━━ Source material ━━
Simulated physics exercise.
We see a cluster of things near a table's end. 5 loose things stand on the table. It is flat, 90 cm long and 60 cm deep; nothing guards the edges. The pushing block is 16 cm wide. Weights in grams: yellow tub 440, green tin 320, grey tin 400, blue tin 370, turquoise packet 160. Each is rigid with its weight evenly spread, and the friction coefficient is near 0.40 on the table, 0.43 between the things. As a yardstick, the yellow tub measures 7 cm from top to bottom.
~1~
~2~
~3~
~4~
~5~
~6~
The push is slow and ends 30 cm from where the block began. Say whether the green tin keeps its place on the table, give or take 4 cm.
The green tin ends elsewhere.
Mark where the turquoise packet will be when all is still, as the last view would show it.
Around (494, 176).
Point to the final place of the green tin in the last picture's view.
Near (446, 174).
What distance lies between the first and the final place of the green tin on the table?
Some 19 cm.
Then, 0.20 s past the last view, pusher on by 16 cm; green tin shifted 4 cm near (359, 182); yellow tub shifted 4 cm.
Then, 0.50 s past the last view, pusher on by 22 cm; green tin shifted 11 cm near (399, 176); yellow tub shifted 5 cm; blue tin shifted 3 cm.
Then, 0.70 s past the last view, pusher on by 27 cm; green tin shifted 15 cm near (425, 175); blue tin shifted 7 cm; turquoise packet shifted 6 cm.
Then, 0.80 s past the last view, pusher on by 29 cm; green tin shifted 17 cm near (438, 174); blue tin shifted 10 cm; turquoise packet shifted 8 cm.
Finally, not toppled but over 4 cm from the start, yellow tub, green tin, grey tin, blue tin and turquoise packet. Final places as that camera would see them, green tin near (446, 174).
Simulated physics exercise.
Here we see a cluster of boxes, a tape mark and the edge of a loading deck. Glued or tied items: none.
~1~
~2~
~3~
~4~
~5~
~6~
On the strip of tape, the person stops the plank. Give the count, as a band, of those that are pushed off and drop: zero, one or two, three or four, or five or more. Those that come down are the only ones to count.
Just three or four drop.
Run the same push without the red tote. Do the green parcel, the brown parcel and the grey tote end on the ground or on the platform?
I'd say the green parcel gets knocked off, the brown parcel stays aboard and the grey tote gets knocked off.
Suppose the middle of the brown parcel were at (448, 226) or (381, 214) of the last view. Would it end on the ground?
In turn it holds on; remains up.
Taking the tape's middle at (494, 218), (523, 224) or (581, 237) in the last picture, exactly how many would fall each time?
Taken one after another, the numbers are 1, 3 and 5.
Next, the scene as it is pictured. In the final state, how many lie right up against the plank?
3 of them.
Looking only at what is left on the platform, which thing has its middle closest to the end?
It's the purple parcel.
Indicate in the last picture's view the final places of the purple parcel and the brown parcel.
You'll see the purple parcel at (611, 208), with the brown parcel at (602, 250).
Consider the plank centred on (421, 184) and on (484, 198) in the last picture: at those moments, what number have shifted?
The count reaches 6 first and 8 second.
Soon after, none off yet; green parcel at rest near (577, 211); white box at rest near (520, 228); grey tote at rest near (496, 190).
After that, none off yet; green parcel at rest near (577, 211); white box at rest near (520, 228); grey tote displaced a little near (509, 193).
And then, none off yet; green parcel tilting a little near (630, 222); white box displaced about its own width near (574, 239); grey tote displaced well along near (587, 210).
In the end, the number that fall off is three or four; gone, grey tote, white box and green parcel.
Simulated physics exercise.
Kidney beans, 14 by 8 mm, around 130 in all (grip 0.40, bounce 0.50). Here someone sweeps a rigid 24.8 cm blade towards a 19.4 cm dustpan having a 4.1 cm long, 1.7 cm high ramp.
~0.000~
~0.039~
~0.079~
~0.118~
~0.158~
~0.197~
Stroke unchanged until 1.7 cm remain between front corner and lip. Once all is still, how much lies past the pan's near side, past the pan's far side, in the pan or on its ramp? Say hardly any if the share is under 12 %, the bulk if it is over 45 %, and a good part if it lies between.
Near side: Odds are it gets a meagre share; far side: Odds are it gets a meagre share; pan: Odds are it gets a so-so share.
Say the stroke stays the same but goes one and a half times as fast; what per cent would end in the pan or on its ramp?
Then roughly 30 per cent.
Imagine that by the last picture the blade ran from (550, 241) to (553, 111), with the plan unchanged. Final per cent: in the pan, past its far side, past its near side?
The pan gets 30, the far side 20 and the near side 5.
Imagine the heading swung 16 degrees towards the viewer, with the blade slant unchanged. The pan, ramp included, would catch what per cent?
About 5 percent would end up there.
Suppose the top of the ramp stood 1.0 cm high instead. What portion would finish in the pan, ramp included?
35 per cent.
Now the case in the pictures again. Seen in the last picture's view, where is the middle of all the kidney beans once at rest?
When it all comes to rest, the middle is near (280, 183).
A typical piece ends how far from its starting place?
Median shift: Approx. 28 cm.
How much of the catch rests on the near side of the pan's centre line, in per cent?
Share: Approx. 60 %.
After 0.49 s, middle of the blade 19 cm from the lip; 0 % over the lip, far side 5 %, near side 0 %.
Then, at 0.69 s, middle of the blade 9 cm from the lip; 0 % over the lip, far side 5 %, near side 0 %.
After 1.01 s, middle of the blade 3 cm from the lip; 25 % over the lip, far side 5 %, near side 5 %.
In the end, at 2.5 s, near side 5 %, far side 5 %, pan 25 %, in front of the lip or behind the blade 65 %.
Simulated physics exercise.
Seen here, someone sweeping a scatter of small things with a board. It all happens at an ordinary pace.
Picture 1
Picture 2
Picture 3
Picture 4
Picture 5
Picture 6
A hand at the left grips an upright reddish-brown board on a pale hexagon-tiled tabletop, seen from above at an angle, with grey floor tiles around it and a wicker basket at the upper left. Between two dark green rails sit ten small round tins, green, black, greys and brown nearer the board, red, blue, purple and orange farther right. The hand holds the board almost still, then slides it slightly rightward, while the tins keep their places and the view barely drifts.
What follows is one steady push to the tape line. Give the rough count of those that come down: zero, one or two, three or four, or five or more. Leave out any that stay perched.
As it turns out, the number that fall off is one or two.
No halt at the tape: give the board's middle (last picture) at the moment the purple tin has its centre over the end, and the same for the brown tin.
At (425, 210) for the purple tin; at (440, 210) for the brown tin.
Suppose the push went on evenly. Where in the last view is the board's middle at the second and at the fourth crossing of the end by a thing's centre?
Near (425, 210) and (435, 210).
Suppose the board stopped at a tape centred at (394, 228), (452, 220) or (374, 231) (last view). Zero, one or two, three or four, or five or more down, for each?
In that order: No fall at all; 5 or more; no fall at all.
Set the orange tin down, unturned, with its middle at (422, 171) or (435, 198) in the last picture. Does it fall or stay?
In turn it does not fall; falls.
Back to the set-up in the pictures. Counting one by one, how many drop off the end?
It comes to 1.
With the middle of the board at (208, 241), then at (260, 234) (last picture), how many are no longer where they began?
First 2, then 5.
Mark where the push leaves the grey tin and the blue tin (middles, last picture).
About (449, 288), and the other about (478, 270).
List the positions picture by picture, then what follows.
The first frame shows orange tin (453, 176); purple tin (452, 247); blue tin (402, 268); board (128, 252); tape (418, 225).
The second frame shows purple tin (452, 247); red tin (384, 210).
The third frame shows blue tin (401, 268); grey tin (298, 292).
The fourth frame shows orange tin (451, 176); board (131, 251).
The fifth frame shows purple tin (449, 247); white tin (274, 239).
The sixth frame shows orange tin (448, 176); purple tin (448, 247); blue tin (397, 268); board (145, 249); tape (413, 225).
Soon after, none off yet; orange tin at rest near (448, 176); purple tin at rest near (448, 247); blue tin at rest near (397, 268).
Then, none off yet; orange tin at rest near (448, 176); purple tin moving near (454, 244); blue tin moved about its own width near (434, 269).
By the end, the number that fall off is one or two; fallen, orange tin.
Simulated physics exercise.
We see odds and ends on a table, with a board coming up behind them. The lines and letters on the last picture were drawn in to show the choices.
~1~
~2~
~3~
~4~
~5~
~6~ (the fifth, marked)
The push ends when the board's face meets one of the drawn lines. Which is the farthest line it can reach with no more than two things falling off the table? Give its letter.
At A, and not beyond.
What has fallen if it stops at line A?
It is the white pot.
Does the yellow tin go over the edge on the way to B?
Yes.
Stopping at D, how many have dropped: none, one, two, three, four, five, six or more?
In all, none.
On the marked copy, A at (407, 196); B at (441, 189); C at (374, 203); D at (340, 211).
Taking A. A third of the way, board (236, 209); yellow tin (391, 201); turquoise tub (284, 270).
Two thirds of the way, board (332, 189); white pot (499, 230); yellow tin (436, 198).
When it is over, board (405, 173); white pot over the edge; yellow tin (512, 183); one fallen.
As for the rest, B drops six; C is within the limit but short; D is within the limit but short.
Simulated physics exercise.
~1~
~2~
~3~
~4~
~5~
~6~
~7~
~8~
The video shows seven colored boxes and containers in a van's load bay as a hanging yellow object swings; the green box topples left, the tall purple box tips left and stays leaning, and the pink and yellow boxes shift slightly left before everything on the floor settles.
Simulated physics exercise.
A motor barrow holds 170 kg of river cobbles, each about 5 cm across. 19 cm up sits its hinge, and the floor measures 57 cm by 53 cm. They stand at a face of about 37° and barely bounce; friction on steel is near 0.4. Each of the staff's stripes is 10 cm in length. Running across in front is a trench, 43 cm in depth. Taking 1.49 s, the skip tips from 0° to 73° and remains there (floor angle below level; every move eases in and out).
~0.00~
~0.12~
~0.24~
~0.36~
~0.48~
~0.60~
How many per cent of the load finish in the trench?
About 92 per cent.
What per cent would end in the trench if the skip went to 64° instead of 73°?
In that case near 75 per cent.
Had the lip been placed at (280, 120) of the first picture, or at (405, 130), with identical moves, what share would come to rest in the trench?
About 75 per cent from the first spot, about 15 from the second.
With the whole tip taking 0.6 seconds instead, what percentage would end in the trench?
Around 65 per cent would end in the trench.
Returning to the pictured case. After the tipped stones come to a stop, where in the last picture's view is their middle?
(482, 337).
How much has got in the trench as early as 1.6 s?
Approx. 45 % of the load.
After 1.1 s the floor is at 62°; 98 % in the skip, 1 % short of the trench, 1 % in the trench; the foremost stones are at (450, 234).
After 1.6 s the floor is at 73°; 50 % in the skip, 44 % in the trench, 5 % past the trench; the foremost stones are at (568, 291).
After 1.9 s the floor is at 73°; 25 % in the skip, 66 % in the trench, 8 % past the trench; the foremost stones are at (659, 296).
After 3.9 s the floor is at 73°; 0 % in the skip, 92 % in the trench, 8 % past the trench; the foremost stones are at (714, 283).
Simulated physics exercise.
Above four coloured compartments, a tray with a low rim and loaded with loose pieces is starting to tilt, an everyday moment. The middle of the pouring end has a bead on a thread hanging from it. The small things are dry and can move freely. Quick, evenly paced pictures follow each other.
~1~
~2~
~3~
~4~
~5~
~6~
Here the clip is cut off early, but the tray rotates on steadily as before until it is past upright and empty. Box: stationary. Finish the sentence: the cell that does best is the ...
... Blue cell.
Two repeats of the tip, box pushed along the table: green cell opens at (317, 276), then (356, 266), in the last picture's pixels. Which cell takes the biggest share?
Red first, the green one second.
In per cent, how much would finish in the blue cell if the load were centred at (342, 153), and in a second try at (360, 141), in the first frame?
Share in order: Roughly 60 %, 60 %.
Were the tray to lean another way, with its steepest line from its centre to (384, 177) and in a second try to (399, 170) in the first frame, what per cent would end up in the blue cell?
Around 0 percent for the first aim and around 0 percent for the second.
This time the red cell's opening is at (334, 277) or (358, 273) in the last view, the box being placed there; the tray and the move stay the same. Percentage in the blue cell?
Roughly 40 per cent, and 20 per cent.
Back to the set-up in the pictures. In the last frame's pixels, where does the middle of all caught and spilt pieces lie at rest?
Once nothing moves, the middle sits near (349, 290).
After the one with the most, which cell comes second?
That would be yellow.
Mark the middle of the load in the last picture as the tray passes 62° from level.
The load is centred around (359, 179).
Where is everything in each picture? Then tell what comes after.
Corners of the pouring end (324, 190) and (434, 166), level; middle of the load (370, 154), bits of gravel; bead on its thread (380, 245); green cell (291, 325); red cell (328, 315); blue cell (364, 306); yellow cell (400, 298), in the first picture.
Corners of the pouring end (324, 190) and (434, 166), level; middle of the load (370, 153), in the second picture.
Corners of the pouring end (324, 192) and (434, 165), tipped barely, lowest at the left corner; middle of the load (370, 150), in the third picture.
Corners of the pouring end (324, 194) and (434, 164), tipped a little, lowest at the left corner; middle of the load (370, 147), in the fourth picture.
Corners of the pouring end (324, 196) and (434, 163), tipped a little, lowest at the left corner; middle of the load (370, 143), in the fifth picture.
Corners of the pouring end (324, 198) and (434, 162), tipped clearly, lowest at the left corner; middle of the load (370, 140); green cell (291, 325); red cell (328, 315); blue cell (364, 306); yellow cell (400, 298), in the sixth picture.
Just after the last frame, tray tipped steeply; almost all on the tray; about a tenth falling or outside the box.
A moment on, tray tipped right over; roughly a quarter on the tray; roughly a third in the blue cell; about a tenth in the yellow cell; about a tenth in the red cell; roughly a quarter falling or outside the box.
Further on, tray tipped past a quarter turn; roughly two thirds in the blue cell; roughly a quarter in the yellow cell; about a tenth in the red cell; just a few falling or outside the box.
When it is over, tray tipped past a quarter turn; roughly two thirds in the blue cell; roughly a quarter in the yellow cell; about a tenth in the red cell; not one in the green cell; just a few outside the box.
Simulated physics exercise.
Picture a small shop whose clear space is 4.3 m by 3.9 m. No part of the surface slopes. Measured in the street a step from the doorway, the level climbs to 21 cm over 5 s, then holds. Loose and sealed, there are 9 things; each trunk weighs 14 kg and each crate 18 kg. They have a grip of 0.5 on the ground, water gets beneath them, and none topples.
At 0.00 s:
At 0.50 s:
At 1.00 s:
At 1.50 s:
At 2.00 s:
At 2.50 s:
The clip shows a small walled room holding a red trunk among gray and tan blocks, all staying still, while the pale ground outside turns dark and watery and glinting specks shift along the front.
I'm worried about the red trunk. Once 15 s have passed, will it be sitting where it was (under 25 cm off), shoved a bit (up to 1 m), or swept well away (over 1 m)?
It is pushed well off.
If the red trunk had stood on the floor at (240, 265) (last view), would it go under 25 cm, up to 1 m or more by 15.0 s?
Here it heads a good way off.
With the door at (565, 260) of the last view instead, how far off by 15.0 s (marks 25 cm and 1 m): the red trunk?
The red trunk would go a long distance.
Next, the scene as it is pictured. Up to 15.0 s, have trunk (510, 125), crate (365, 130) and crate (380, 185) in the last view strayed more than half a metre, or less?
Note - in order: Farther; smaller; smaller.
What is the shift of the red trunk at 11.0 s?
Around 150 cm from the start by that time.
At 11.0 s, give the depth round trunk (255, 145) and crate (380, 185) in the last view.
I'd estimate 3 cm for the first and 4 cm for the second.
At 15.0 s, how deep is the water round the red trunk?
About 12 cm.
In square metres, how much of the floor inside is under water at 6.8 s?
━━━
• **Task instructions**
Reproduce every line from the entries that holds the word "someone".

• **Full response**
Kidney beans, 14 by 8 mm, around 130 in all (grip 0.40, bounce 0.50). Here someone sweeps a rigid 24.8 cm blade towards a 19.4 cm dustpan having a 4.1 cm long, 1.7 cm high ramp.
Seen here, someone sweeping a scatter of small things with a board. It all happens at an ordinary pace.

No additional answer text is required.